SUPPLIED INFORMATION:
==================================================
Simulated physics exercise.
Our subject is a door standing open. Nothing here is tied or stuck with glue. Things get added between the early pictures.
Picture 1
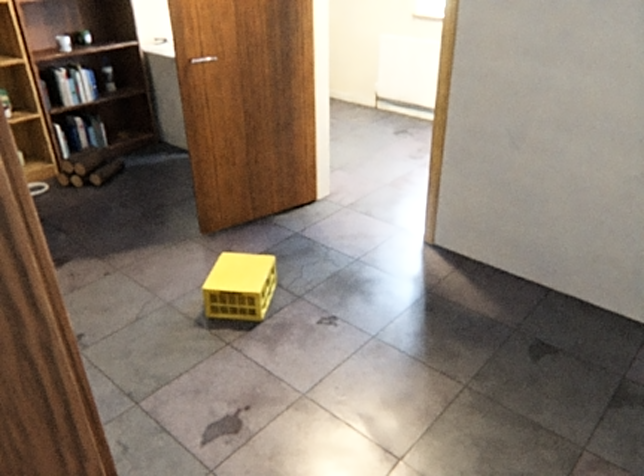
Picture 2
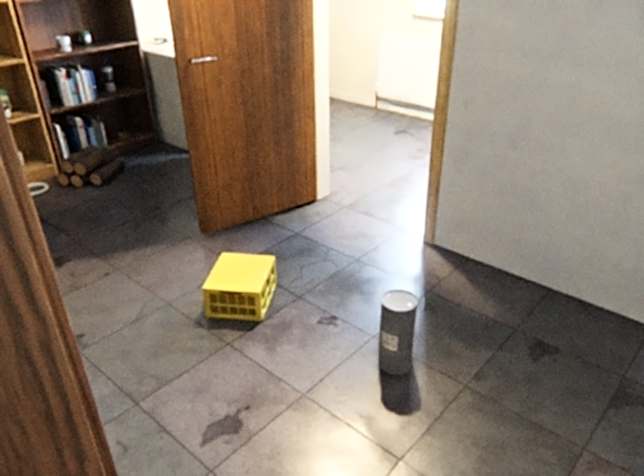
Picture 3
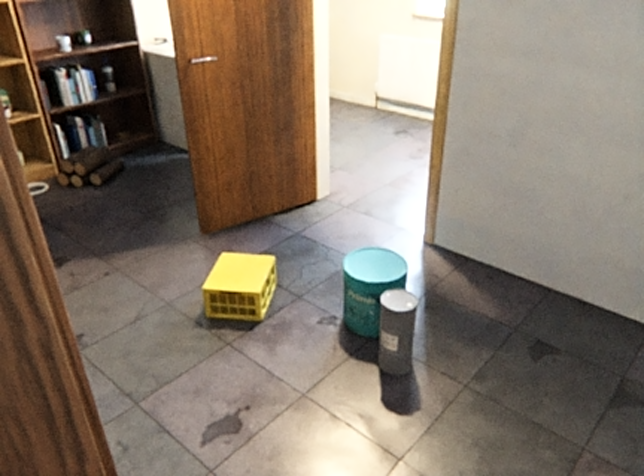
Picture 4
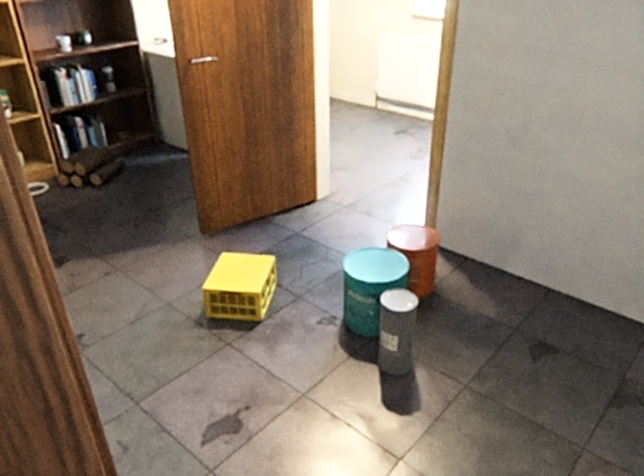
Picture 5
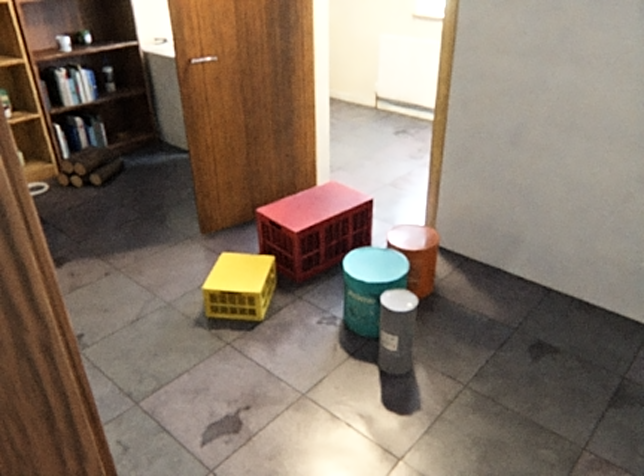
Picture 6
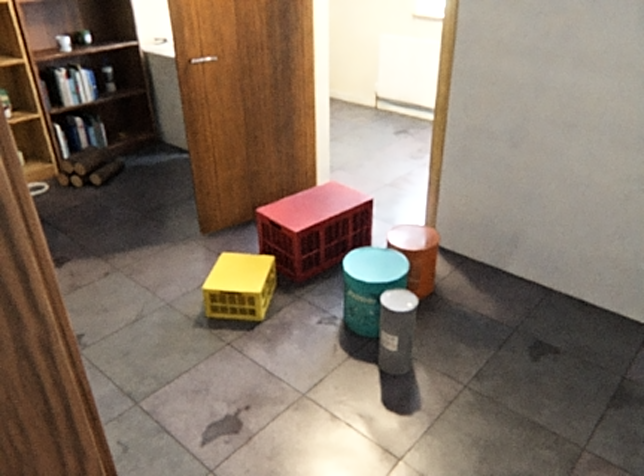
A wooden door stands wide open in a grey-tiled room, seen from above at an angle, with shelves of books at the left and a bright space beyond the doorway. A yellow crate sits left of centre, and a grey canister, a turquoise pail, an orange pail and a red chest appear in turn, to its right and behind. The door and camera stay still, and nothing visibly travels.
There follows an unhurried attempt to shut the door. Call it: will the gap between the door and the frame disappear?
No, a gap remains.
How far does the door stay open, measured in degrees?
It stays open at around 70°.
Then, 0.40 s on from there, door at 96°.
Then, 0.70 s on from there, door at 80°.
Then, 0.90 s on from there, door at 71°; red chest shifted a little near (320, 229).
In the end, door at 70°; all 5 unmoved. At the end, from the last picture's camera, red chest near (321, 229).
==================================================
WRITTEN EXERCISE:
Every line of the data should be copied as it stands, without the images.

EXERCISE ANSWER:
Simulated physics exercise.
Our subject is a door standing open. Nothing here is tied or stuck with glue. Things get added between the early pictures.
Picture 1
Picture 2
Picture 3
Picture 4
Picture 5
Picture 6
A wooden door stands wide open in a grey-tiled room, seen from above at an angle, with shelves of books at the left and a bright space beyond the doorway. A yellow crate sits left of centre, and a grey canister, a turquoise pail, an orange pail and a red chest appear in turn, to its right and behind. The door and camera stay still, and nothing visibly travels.
There follows an unhurried attempt to shut the door. Call it: will the gap between the door and the frame disappear?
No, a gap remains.
How far does the door stay open, measured in degrees?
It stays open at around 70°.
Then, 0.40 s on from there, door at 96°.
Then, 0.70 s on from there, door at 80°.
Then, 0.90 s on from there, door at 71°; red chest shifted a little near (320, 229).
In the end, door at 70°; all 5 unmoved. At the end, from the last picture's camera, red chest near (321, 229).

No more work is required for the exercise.